> **INFORMATION GIVEN**:

────────────────────────────────────────

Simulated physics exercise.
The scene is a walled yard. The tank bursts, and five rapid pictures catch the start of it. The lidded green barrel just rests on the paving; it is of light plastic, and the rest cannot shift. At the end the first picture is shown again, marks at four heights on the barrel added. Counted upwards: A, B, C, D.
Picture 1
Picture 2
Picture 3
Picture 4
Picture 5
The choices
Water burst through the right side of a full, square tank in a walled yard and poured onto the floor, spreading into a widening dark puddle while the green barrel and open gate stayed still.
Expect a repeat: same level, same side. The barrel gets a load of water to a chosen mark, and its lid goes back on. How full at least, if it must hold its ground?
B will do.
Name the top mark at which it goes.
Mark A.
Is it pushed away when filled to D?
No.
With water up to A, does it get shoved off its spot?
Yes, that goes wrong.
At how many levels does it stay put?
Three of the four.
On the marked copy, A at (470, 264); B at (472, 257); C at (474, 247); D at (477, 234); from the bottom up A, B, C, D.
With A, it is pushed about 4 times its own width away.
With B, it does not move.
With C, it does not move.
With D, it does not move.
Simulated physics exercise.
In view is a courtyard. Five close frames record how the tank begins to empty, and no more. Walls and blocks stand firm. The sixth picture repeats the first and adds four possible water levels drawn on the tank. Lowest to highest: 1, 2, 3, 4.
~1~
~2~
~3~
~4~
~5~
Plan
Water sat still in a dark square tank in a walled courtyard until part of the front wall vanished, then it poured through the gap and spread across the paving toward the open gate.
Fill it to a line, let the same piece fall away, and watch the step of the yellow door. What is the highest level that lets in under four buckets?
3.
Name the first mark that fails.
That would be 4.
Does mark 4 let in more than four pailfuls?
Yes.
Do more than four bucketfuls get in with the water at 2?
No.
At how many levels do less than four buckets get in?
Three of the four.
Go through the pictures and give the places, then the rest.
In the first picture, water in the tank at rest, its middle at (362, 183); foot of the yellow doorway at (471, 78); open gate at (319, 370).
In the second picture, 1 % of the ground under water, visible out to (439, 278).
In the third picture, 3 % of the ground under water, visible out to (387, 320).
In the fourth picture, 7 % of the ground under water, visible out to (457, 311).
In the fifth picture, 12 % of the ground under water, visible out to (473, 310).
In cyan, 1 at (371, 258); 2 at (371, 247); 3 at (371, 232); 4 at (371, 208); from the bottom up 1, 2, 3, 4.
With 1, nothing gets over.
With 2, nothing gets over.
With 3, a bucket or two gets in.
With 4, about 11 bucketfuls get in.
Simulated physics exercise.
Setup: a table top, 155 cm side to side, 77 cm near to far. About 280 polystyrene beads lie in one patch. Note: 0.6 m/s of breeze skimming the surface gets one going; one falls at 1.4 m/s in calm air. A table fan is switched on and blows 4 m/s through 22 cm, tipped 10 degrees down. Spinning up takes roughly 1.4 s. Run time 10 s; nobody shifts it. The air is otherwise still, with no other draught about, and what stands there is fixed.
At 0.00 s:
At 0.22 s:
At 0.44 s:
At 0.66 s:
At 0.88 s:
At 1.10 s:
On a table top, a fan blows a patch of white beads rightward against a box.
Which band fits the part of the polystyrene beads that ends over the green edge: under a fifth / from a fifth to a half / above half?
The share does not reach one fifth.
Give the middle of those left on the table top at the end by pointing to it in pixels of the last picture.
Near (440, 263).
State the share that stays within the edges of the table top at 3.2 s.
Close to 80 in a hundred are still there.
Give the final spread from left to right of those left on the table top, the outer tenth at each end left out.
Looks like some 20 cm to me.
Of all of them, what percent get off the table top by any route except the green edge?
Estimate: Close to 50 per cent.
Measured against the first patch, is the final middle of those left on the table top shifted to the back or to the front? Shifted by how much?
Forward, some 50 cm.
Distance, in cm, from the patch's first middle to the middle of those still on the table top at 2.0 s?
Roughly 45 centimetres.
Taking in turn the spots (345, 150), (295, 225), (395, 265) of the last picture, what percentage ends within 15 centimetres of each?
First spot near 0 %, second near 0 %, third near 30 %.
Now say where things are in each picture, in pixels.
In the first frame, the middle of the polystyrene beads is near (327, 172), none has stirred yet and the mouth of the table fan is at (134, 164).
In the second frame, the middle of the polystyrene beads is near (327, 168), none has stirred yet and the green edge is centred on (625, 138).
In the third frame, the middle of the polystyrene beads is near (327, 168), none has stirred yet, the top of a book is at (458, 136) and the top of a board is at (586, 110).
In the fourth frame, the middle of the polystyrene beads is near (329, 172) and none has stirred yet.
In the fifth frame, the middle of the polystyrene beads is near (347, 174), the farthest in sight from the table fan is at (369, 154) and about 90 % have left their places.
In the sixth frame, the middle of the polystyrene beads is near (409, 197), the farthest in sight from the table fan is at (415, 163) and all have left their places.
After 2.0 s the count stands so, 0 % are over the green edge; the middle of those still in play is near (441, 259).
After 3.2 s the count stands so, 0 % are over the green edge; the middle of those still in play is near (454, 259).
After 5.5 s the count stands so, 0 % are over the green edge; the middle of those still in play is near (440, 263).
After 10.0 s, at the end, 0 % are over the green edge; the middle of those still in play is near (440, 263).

────────────────────────────────────────

> **EXERCISE**:
Return every line exactly.

> **TASK OUTPUT**:
Simulated physics exercise.
The scene is a walled yard. The tank bursts, and five rapid pictures catch the start of it. The lidded green barrel just rests on the paving; it is of light plastic, and the rest cannot shift. At the end the first picture is shown again, marks at four heights on the barrel added. Counted upwards: A, B, C, D.
Picture 1
Picture 2
Picture 3
Picture 4
Picture 5
The choices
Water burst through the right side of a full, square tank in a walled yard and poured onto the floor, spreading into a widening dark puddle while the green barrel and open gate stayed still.
Expect a repeat: same level, same side. The barrel gets a load of water to a chosen mark, and its lid goes back on. How full at least, if it must hold its ground?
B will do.
Name the top mark at which it goes.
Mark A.
Is it pushed away when filled to D?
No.
With water up to A, does it get shoved off its spot?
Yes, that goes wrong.
At how many levels does it stay put?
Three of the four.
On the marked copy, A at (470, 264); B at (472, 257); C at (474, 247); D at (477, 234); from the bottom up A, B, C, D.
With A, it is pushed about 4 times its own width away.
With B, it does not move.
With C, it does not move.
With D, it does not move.
Simulated physics exercise.
In view is a courtyard. Five close frames record how the tank begins to empty, and no more. Walls and blocks stand firm. The sixth picture repeats the first and adds four possible water levels drawn on the tank. Lowest to highest: 1, 2, 3, 4.
~1~
~2~
~3~
~4~
~5~
Plan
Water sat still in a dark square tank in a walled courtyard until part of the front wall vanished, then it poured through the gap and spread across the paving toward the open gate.
Fill it to a line, let the same piece fall away, and watch the step of the yellow door. What is the highest level that lets in under four buckets?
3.
Name the first mark that fails.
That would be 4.
Does mark 4 let in more than four pailfuls?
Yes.
Do more than four bucketfuls get in with the water at 2?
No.
At how many levels do less than four buckets get in?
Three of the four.
Go through the pictures and give the places, then the rest.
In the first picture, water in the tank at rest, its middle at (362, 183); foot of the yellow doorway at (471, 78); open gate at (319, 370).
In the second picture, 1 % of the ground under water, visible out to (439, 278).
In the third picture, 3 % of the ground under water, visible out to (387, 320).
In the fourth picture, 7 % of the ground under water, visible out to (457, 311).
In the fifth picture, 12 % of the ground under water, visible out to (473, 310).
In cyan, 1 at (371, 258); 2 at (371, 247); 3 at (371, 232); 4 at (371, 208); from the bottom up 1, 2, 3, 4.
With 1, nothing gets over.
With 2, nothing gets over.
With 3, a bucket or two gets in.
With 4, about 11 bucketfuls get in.
Simulated physics exercise.
Setup: a table top, 155 cm side to side, 77 cm near to far. About 280 polystyrene beads lie in one patch. Note: 0.6 m/s of breeze skimming the surface gets one going; one falls at 1.4 m/s in calm air. A table fan is switched on and blows 4 m/s through 22 cm, tipped 10 degrees down. Spinning up takes roughly 1.4 s. Run time 10 s; nobody shifts it. The air is otherwise still, with no other draught about, and what stands there is fixed.
At 0.00 s:
At 0.22 s:
At 0.44 s:
At 0.66 s:
At 0.88 s:
At 1.10 s:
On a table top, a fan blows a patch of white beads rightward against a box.
Which band fits the part of the polystyrene beads that ends over the green edge: under a fifth / from a fifth to a half / above half?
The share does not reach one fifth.
Give the middle of those left on the table top at the end by pointing to it in pixels of the last picture.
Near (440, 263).
State the share that stays within the edges of the table top at 3.2 s.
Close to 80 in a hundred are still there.
Give the final spread from left to right of those left on the table top, the outer tenth at each end left out.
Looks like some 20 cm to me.
Of all of them, what percent get off the table top by any route except the green edge?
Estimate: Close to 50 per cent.
Measured against the first patch, is the final middle of those left on the table top shifted to the back or to the front? Shifted by how much?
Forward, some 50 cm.
Distance, in cm, from the patch's first middle to the middle of those still on the table top at 2.0 s?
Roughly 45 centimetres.
Taking in turn the spots (345, 150), (295, 225), (395, 265) of the last picture, what percentage ends within 15 centimetres of each?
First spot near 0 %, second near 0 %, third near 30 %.
Now say where things are in each picture, in pixels.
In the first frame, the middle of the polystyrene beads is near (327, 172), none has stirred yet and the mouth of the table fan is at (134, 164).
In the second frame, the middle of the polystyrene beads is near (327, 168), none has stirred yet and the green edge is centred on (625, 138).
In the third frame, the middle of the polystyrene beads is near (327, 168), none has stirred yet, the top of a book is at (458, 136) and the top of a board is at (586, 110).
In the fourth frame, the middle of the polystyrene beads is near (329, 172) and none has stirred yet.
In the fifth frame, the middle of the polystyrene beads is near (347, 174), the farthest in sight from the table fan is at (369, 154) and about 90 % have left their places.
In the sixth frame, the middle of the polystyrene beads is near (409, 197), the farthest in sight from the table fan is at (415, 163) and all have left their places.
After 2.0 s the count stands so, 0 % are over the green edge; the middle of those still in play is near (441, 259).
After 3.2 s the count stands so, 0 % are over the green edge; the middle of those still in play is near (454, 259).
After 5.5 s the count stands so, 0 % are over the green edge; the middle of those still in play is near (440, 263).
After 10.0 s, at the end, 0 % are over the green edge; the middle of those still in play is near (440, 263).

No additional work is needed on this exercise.